Filter the data below for the string "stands" and copy each matching line.

── THE INPUT

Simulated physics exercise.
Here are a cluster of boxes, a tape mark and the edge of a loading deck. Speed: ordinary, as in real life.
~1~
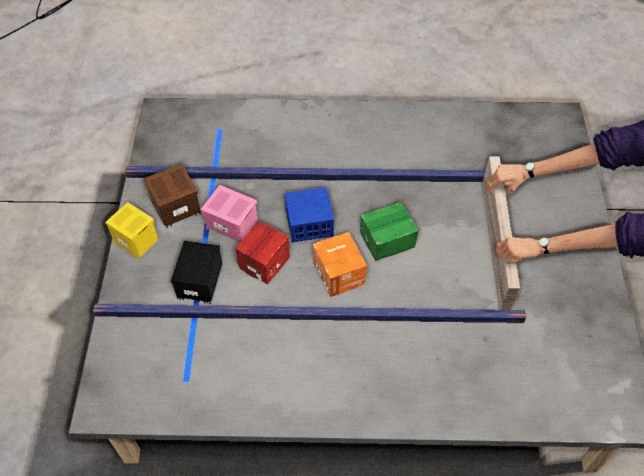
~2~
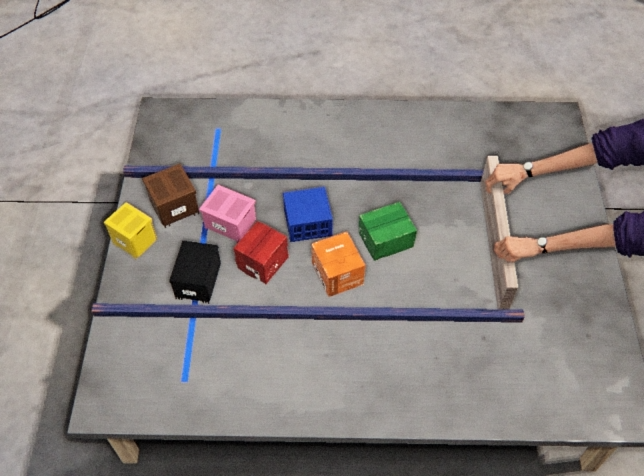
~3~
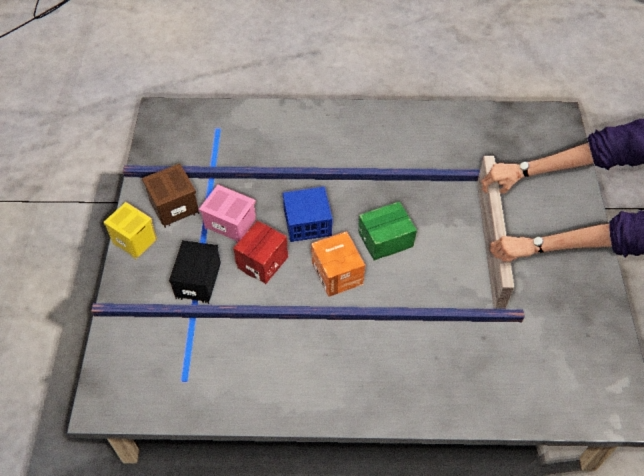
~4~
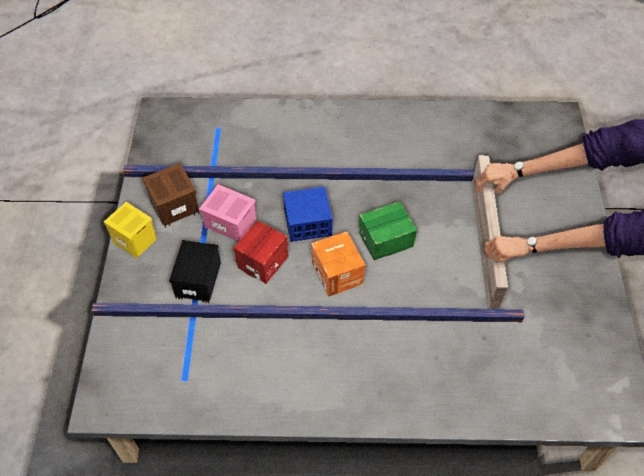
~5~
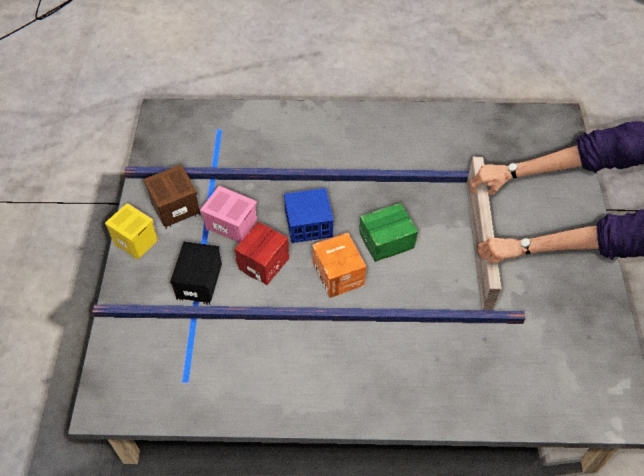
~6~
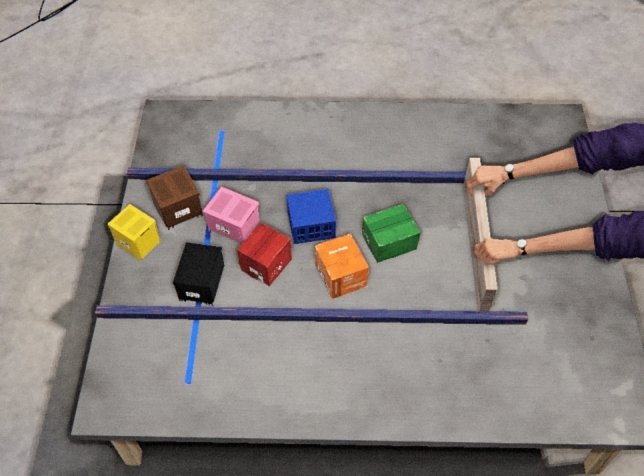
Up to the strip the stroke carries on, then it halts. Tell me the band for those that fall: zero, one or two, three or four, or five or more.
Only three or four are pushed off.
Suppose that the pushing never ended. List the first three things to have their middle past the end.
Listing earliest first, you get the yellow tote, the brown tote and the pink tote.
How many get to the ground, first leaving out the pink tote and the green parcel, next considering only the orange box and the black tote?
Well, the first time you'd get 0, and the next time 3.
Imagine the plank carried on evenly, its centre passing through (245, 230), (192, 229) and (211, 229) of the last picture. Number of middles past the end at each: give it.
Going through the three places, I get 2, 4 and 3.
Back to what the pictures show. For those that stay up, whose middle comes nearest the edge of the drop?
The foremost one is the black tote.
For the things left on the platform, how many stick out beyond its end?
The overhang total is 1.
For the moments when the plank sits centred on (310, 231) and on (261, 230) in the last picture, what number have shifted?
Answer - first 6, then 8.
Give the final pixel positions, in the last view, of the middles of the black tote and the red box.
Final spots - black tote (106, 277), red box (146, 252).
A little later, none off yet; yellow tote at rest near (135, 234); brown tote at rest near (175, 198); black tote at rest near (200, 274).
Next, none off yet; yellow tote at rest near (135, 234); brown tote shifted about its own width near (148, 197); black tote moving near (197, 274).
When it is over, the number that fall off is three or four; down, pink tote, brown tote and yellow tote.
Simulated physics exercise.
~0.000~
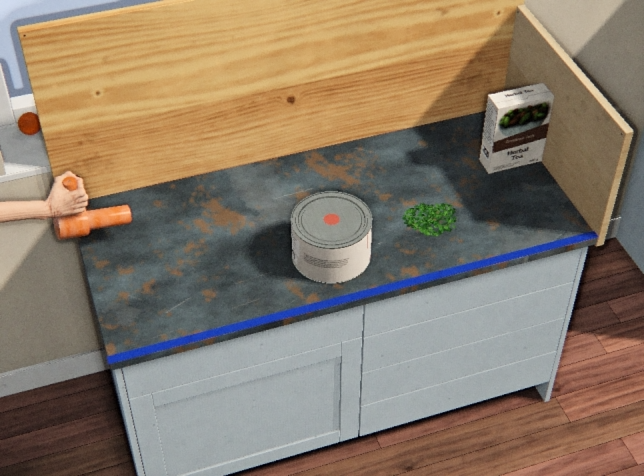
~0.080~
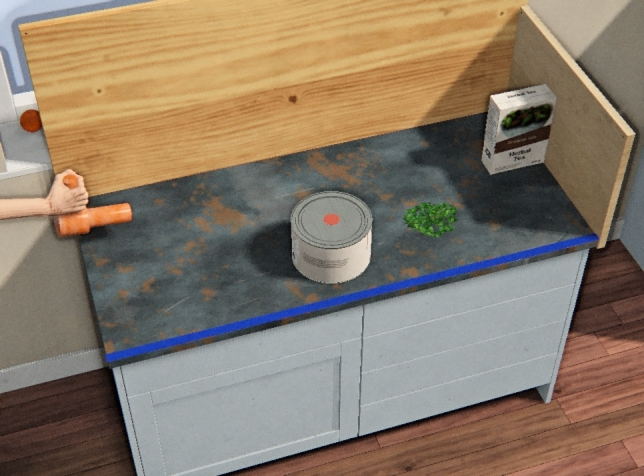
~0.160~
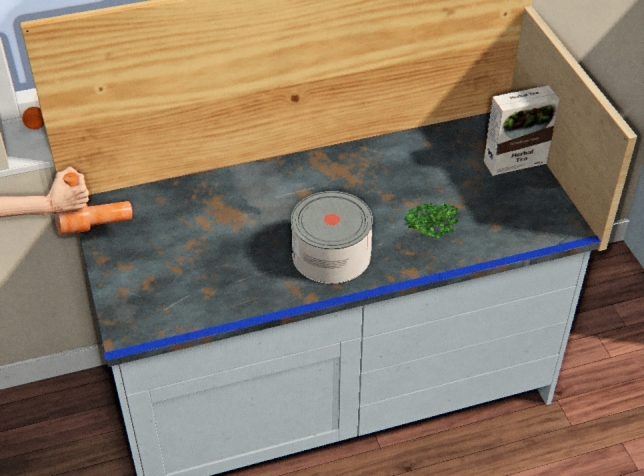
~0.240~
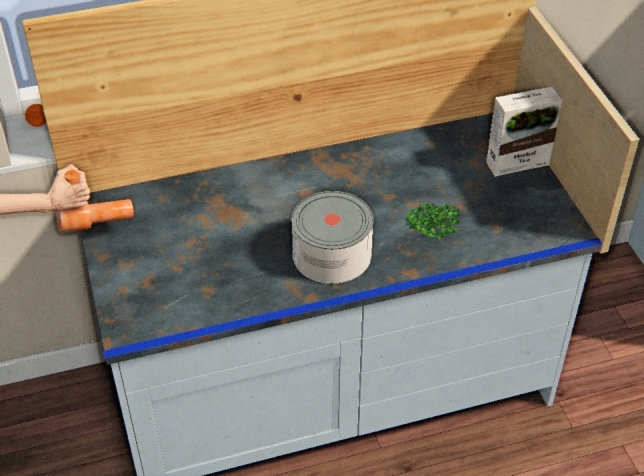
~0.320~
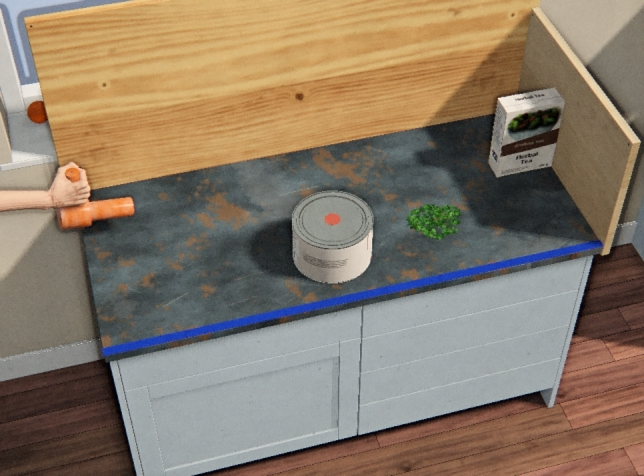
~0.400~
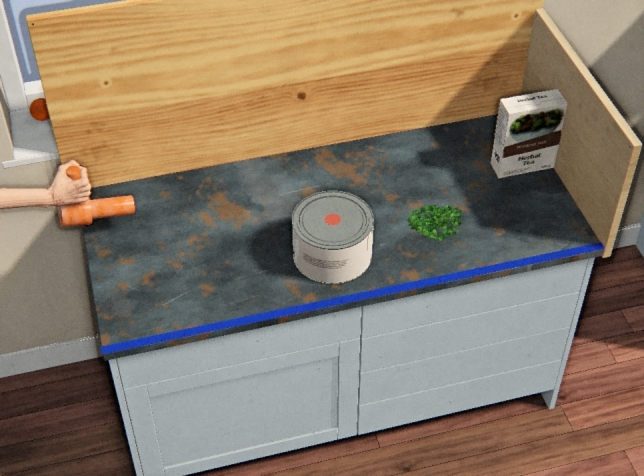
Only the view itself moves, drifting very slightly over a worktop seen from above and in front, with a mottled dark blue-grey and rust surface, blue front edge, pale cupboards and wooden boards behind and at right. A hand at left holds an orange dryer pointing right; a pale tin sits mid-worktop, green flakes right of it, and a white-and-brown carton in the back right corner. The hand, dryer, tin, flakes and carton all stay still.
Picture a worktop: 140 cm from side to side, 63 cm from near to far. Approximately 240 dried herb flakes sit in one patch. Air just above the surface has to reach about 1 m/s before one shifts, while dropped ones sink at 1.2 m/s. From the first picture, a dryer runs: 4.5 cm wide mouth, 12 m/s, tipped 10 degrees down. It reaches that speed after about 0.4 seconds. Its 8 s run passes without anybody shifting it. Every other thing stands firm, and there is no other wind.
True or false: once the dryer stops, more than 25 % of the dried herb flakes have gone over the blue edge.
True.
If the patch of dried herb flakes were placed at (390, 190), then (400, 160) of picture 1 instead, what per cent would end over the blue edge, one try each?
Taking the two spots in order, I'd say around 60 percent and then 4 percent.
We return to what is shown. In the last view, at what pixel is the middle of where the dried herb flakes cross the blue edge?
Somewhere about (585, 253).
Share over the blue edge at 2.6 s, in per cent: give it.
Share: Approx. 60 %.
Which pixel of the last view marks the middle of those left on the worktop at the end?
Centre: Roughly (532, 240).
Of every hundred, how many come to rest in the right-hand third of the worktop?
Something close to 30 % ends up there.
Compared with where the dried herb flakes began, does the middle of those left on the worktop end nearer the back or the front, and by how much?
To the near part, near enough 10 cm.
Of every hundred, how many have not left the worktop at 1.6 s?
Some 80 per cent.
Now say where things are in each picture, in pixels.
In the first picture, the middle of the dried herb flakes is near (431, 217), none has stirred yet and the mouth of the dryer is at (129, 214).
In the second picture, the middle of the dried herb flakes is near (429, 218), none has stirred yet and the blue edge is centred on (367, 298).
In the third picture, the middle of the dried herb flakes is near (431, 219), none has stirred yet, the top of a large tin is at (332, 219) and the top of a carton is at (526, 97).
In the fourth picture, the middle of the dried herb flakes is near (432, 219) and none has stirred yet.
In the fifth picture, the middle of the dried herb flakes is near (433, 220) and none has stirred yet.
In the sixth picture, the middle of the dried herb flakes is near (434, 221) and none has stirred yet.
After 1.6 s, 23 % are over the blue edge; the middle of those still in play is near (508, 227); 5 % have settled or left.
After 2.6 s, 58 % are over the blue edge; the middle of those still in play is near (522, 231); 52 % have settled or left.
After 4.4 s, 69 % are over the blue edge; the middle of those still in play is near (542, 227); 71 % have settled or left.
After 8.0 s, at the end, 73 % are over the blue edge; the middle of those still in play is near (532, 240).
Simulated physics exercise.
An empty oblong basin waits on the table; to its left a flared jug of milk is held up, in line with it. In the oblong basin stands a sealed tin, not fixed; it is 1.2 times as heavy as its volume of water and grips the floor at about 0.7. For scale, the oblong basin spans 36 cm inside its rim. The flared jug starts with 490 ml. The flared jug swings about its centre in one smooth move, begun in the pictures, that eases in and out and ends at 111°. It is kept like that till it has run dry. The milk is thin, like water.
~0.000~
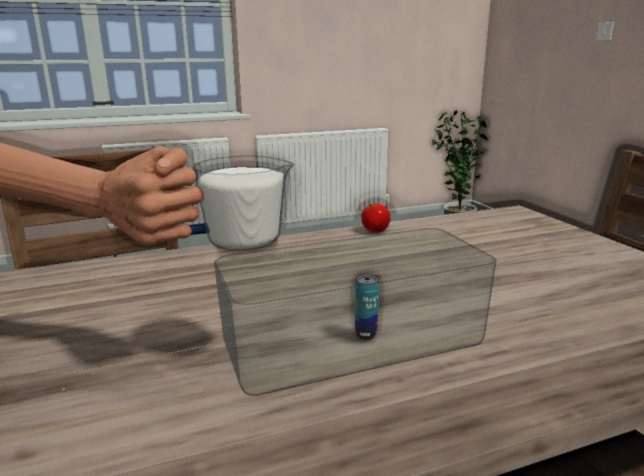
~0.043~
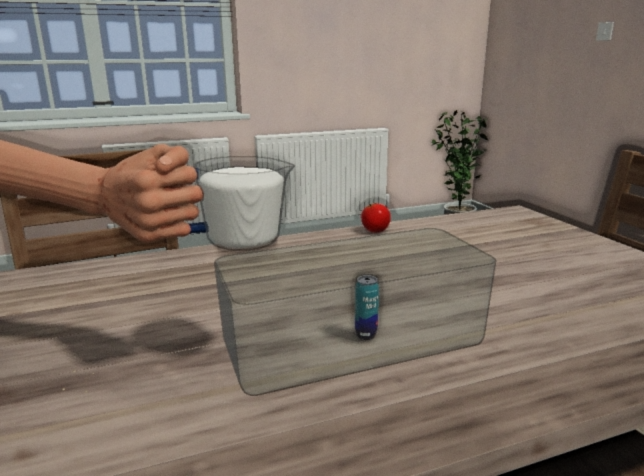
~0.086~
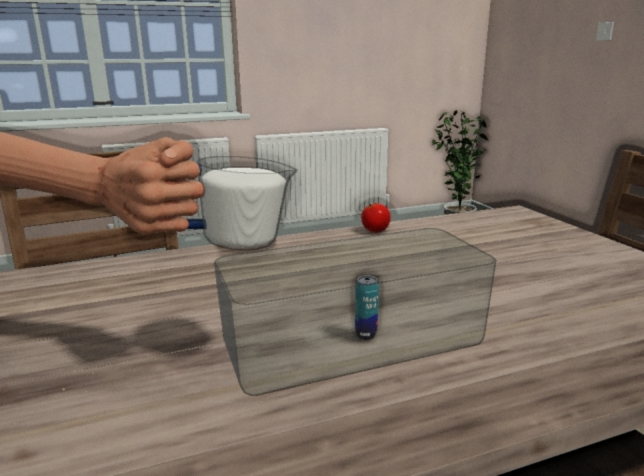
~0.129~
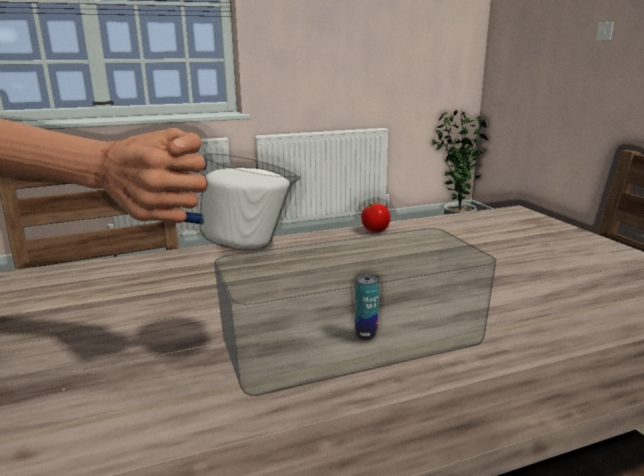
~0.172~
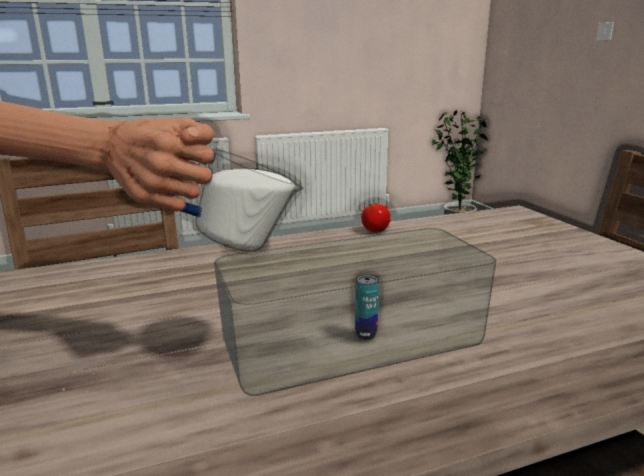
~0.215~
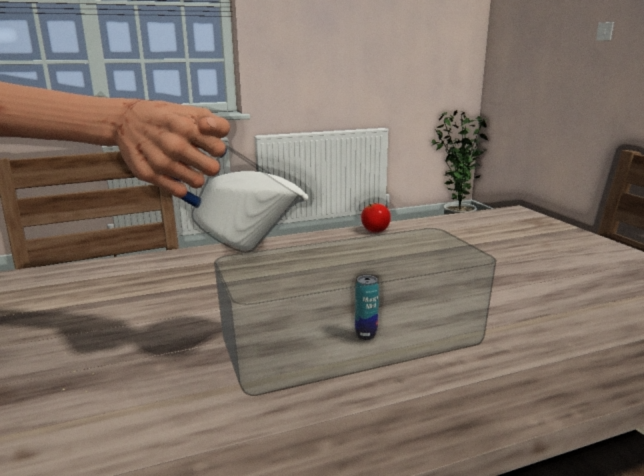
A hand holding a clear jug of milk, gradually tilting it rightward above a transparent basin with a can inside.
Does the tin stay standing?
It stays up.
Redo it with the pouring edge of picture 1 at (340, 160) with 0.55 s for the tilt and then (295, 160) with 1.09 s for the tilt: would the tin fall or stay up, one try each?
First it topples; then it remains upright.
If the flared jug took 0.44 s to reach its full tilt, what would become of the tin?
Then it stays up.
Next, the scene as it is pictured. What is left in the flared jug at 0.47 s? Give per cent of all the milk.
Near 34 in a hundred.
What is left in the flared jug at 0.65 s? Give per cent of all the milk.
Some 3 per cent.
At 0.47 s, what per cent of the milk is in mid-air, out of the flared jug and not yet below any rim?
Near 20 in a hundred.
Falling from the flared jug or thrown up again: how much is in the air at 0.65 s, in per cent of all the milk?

────

CORRECT RESPONSE:
Picture a worktop: 140 cm from side to side, 63 cm from near to far. Approximately 240 dried herb flakes sit in one patch. Air just above the surface has to reach about 1 m/s before one shifts, while dropped ones sink at 1.2 m/s. From the first picture, a dryer runs: 4.5 cm wide mouth, 12 m/s, tipped 10 degrees down. It reaches that speed after about 0.4 seconds. Its 8 s run passes without anybody shifting it. Every other thing stands firm, and there is no other wind.
An empty oblong basin waits on the table; to its left a flared jug of milk is held up, in line with it. In the oblong basin stands a sealed tin, not fixed; it is 1.2 times as heavy as its volume of water and grips the floor at about 0.7. For scale, the oblong basin spans 36 cm inside its rim. The flared jug starts with 490 ml. The flared jug swings about its centre in one smooth move, begun in the pictures, that eases in and out and ends at 111°. It is kept like that till it has run dry. The milk is thin, like water.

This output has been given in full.